• What the task requires:
Output only the span of lines that begins at the line containing "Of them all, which" and ends at the last line of the data, both included, exactly as they appear.

---+---

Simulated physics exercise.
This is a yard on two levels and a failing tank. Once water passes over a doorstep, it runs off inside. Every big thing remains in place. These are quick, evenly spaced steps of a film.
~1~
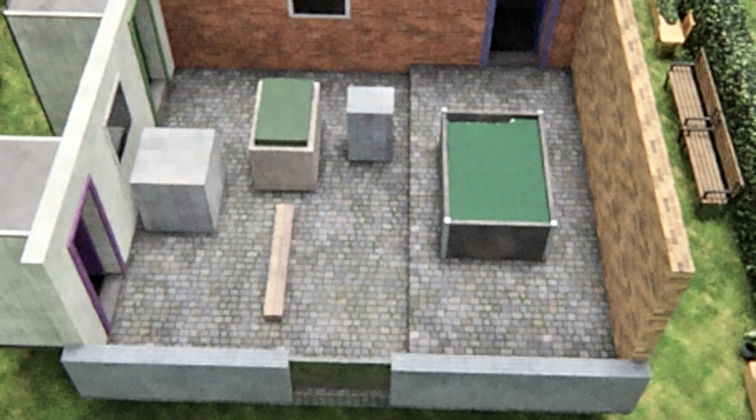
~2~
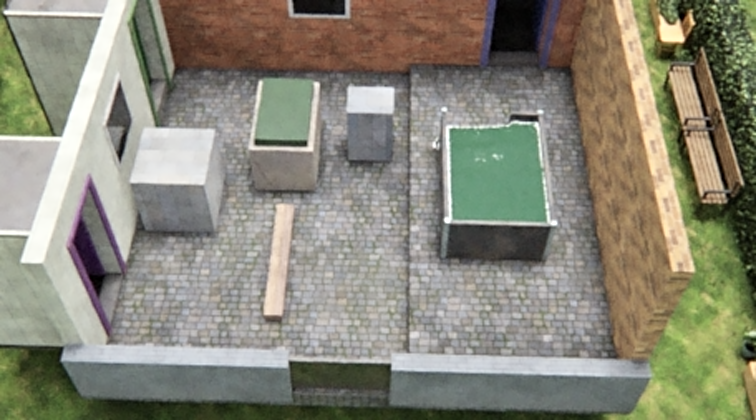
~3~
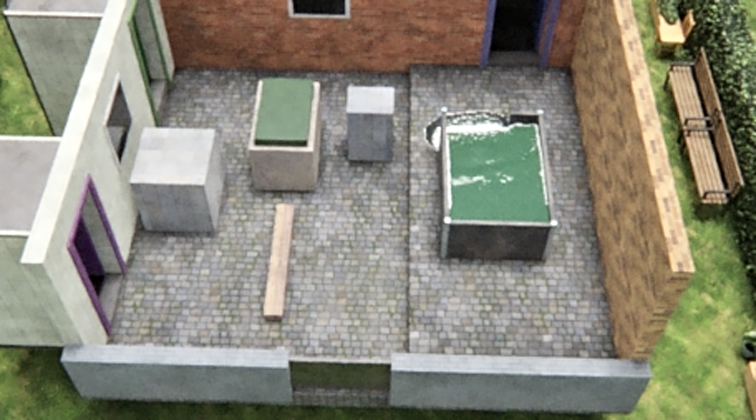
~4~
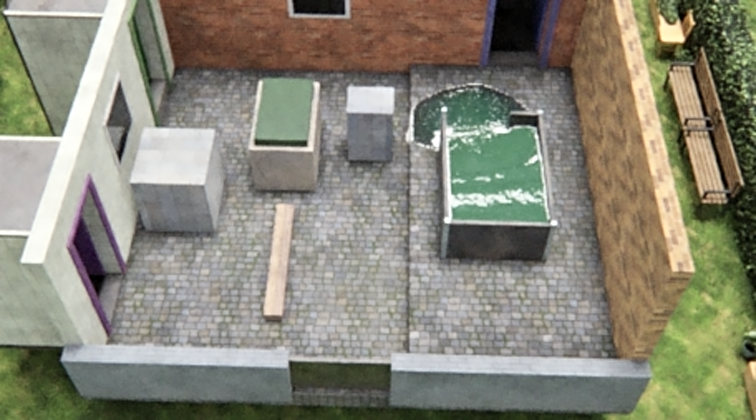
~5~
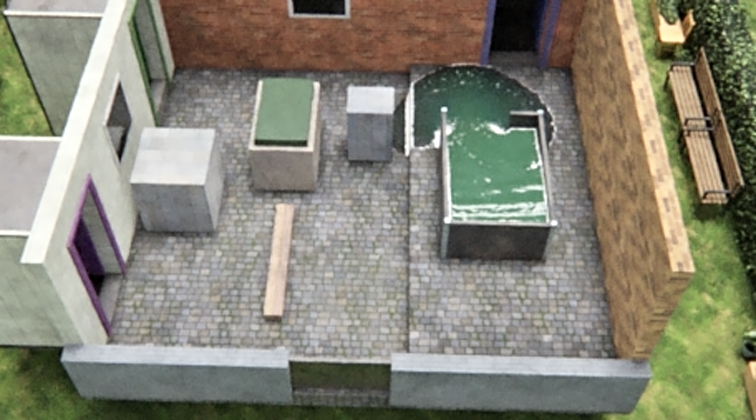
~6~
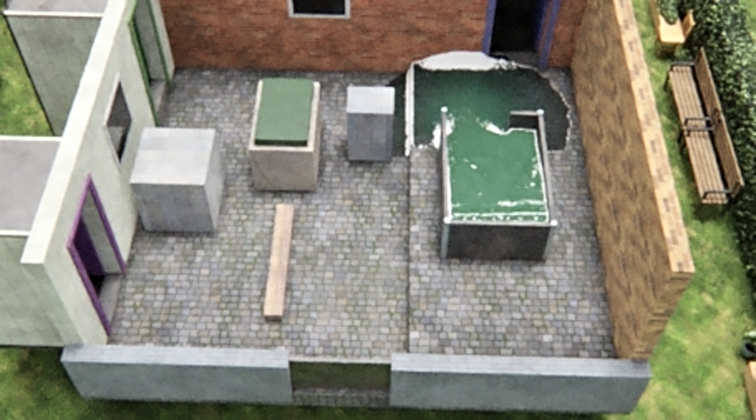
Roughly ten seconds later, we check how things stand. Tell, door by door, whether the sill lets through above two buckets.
Door by door: The purple door does not; the green door does not; the blue door does.
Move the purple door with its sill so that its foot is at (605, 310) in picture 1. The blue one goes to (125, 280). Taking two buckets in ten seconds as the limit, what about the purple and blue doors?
Purple: Below; blue: Below.
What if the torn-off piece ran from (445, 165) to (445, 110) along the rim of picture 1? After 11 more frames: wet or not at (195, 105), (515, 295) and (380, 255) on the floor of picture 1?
Sequence of results: Missed by the flood, missed by the flood, missed by the flood.
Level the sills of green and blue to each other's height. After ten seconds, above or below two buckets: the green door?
In short: The green door exceeds the limit.
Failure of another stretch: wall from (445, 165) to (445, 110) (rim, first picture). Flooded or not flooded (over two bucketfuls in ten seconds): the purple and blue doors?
Purple door: Exceeds it; blue door: Falls short.
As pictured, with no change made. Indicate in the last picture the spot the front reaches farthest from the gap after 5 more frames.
My pick would be pixel (297, 77).
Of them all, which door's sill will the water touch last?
The purple one.
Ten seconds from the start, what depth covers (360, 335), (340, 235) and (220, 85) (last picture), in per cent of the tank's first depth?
Taking the places in turn, I get roughly 4, 6 and 16 percent.
A moment on, water covers 20 % of the floor; the purple door not reached, the green door not reached, the blue door over two buckets in.
Next, water covers 25 % of the floor; the purple door not reached, the green door not reached, the blue door far over two buckets in.
Then, water covers 40 % of the floor; the purple door not reached, the green door wet at the sill, nothing in, the blue door far over two buckets in.
Later, water covers 60 % of the floor; the purple door wet at the sill, nothing in, the green door wet at the sill, nothing in, the blue door far over two buckets in.
In the end, water covers 85 % of the floor; the purple door wet at the sill, nothing in, the green door wet at the sill, nothing in, the blue door far over two buckets in.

---+---

• Output of the exercise:
Of them all, which door's sill will the water touch last?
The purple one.
Ten seconds from the start, what depth covers (360, 335), (340, 235) and (220, 85) (last picture), in per cent of the tank's first depth?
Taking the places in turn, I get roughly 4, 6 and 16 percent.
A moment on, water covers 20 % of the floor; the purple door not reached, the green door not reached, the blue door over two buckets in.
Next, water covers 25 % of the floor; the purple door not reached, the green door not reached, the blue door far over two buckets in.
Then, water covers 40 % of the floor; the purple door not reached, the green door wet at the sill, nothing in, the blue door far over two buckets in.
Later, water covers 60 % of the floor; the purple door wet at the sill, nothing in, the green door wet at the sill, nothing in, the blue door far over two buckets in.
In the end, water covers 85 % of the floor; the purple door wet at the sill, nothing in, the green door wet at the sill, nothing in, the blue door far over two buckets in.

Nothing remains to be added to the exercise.